INSTRUCTION. Reproduce exactly the lines beginning with the line that contains "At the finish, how" and ending at the final line of the material below.

───── DATASET CONTENT

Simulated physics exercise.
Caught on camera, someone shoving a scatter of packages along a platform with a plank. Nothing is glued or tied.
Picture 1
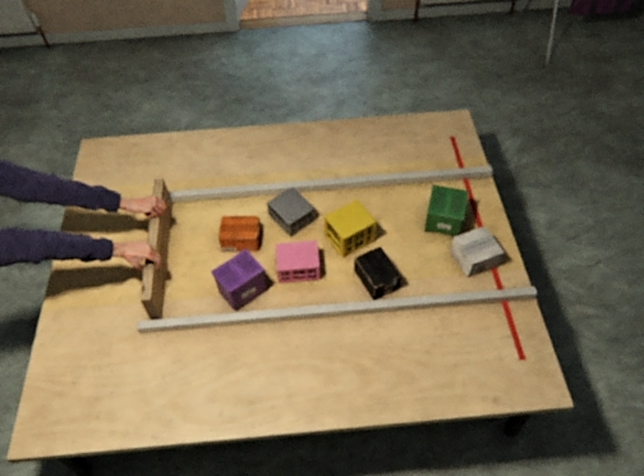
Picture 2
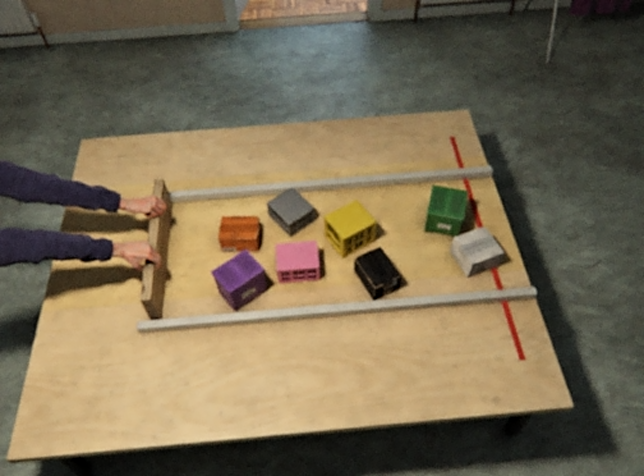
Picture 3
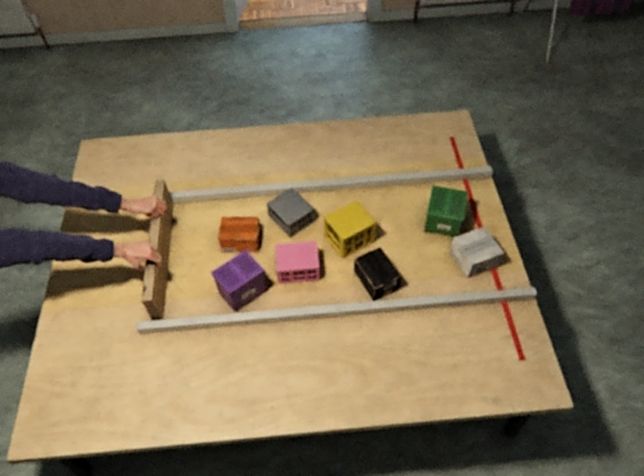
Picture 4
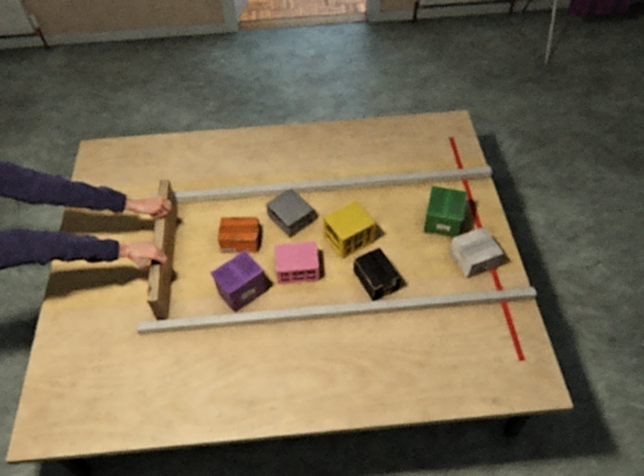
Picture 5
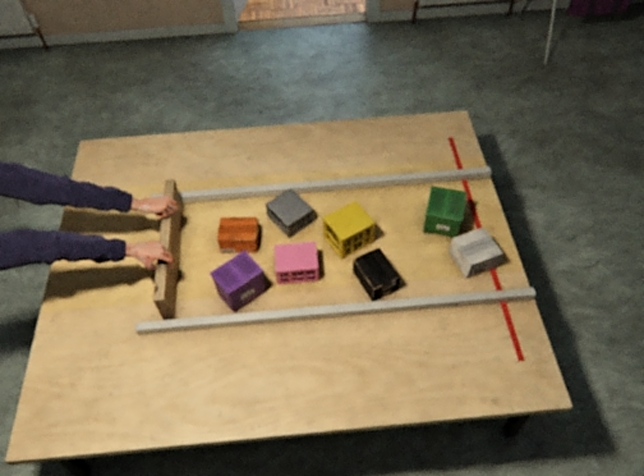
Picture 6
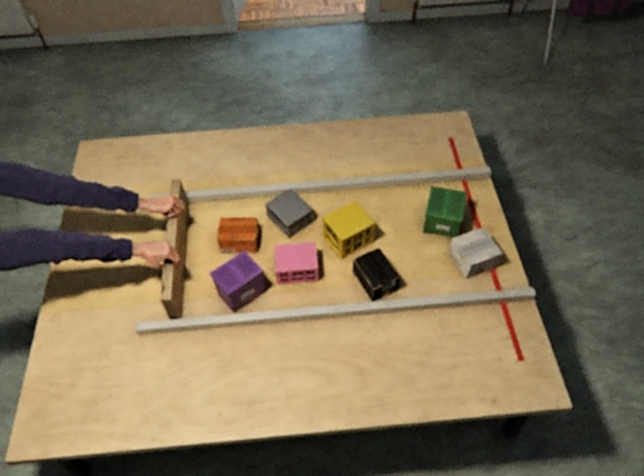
Two hands in dark purple sleeves reach in from the left to grip a wooden plank on a pale wooden table, seen from above in a room with a grey floor. Between two pale rails sit orange, purple, grey, pink, yellow and black boxes, with green and white ones farther right by a red tape line. The hands slide the plank slightly rightward, while the boxes and camera stay still.
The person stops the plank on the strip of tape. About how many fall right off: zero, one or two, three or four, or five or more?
Here the number that fall off is three or four.
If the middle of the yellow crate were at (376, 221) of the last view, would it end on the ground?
The yellow crate drops off.
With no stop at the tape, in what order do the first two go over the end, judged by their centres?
The order is the green tote, the white parcel.
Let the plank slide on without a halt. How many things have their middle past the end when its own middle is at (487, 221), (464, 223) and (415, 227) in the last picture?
It would be 4, 4 and 0.
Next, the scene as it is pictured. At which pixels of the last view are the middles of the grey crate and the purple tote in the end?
The grey crate stops around (486, 184); the purple tote around (520, 270).
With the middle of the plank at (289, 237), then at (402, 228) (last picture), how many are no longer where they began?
5 and 8.
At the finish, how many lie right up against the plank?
The number is 4.
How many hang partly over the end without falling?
That would be 4.
A little later, none off yet; white parcel at rest near (475, 253); green tote at rest near (444, 212); black parcel at rest near (376, 274).
Next, none off yet; white parcel at rest near (475, 253); green tote shifted about its own width near (470, 211); black parcel shifted well along near (448, 276).
When it is over, the number that fall off is three or four; down, yellow crate, black parcel, green tote and white parcel.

──────────

IN RESPONSE.
At the finish, how many lie right up against the plank?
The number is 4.
How many hang partly over the end without falling?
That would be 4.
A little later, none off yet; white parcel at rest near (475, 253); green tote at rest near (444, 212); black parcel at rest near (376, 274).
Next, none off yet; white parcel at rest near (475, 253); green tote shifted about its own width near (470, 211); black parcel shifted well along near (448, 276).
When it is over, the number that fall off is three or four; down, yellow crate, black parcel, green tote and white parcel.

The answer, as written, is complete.